• AIM OF THE EXERCISE: Please set down all the lines beneath this one exactly, without the pictures.
+++
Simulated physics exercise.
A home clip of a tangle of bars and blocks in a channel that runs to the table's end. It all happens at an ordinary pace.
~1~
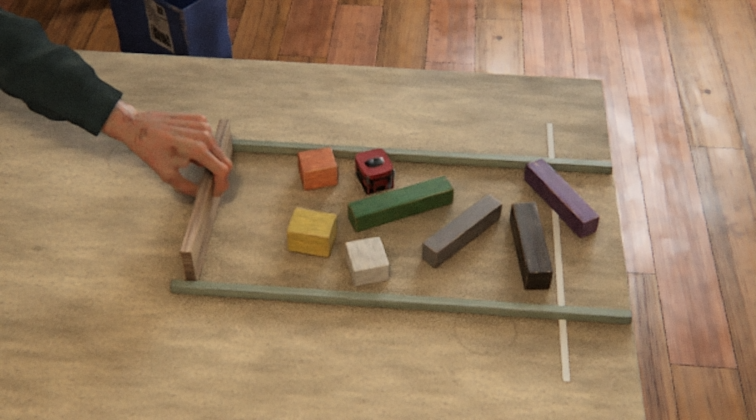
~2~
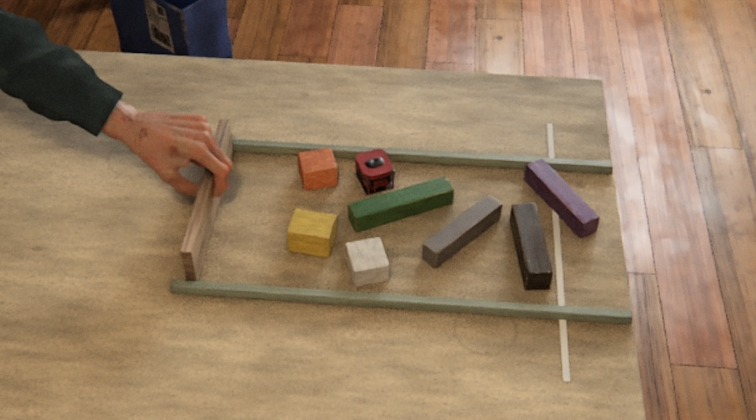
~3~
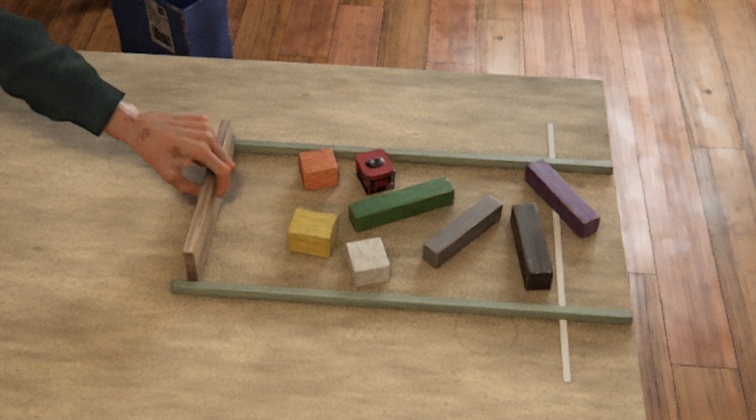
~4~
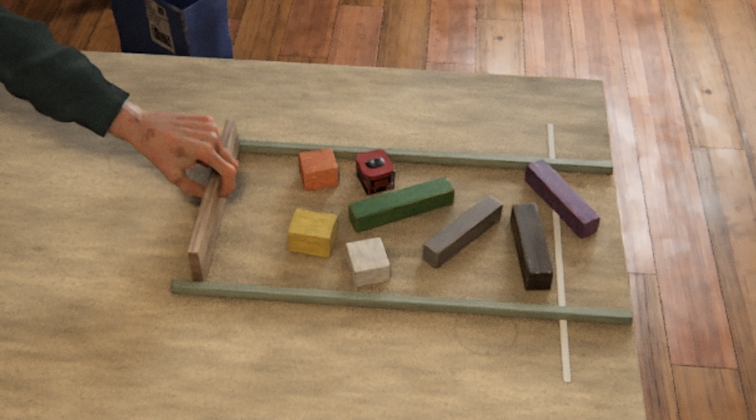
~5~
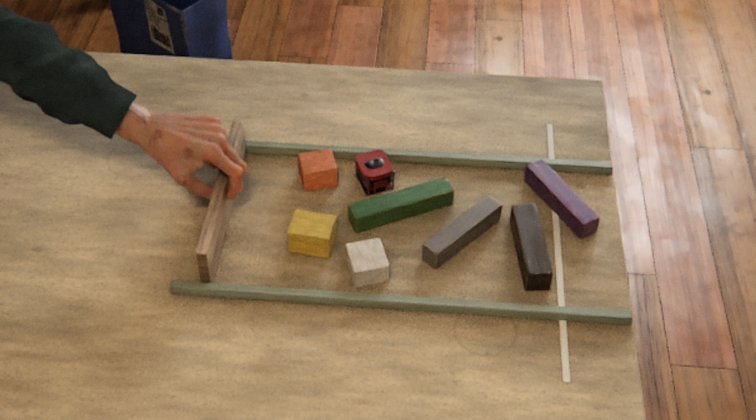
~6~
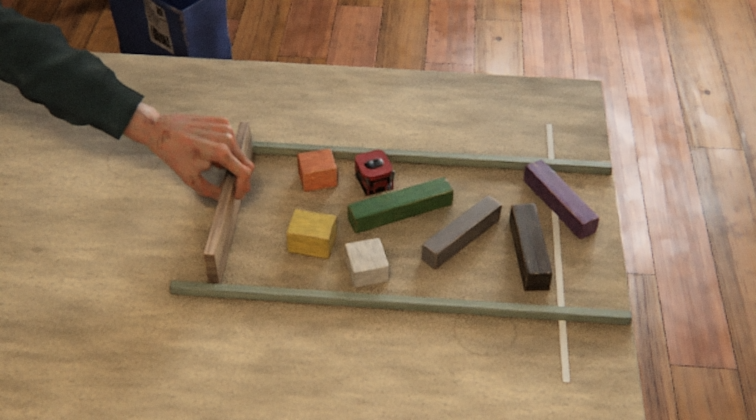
The clip opens on a tabletop channel between two pale green rails, with coloured blocks and bars scattered inside and a hand gripping an upright wooden board at the left. The hand then slides the board a short way right, toward the orange and yellow blocks, while the pieces stay in place.
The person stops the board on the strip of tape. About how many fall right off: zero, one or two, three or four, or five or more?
The number that fall off is one or two.
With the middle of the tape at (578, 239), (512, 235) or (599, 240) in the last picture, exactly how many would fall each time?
In that order 5, 1 and 5.
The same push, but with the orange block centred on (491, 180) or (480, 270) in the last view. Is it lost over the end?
In that order, it falls; tumbles off.
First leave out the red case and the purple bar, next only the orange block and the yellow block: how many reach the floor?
It would be 1 and 1.
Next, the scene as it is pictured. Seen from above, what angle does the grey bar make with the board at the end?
Roughly 10° out of line.
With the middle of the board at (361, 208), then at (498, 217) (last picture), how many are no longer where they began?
First 5, then 8.
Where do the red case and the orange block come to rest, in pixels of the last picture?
About (604, 178), and the other about (574, 187).
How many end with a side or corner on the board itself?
That makes 4.
Early on, none off yet; purple bar at rest near (560, 198); black bar at rest near (530, 246); grey bar at rest near (462, 232).
A while later, none off yet; purple bar at rest near (560, 198); black bar moving near (537, 249); grey bar travelled a little near (493, 235).
Further along, none off yet; purple bar travelled about its own width near (621, 202); black bar travelled about its own width near (589, 258); grey bar travelled about its own width near (567, 250).
Finally, the number that fall off is one or two; lost, black bar and purple bar.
+++
• WORKED ANSWER:
Simulated physics exercise.
A home clip of a tangle of bars and blocks in a channel that runs to the table's end. It all happens at an ordinary pace.
~1~
~2~
~3~
~4~
~5~
~6~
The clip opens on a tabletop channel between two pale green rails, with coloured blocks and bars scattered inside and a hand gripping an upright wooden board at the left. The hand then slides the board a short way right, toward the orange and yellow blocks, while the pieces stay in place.
The person stops the board on the strip of tape. About how many fall right off: zero, one or two, three or four, or five or more?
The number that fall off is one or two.
With the middle of the tape at (578, 239), (512, 235) or (599, 240) in the last picture, exactly how many would fall each time?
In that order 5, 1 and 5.
The same push, but with the orange block centred on (491, 180) or (480, 270) in the last view. Is it lost over the end?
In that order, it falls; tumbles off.
First leave out the red case and the purple bar, next only the orange block and the yellow block: how many reach the floor?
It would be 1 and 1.
Next, the scene as it is pictured. Seen from above, what angle does the grey bar make with the board at the end?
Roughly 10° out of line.
With the middle of the board at (361, 208), then at (498, 217) (last picture), how many are no longer where they began?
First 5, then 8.
Where do the red case and the orange block come to rest, in pixels of the last picture?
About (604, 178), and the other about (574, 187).
How many end with a side or corner on the board itself?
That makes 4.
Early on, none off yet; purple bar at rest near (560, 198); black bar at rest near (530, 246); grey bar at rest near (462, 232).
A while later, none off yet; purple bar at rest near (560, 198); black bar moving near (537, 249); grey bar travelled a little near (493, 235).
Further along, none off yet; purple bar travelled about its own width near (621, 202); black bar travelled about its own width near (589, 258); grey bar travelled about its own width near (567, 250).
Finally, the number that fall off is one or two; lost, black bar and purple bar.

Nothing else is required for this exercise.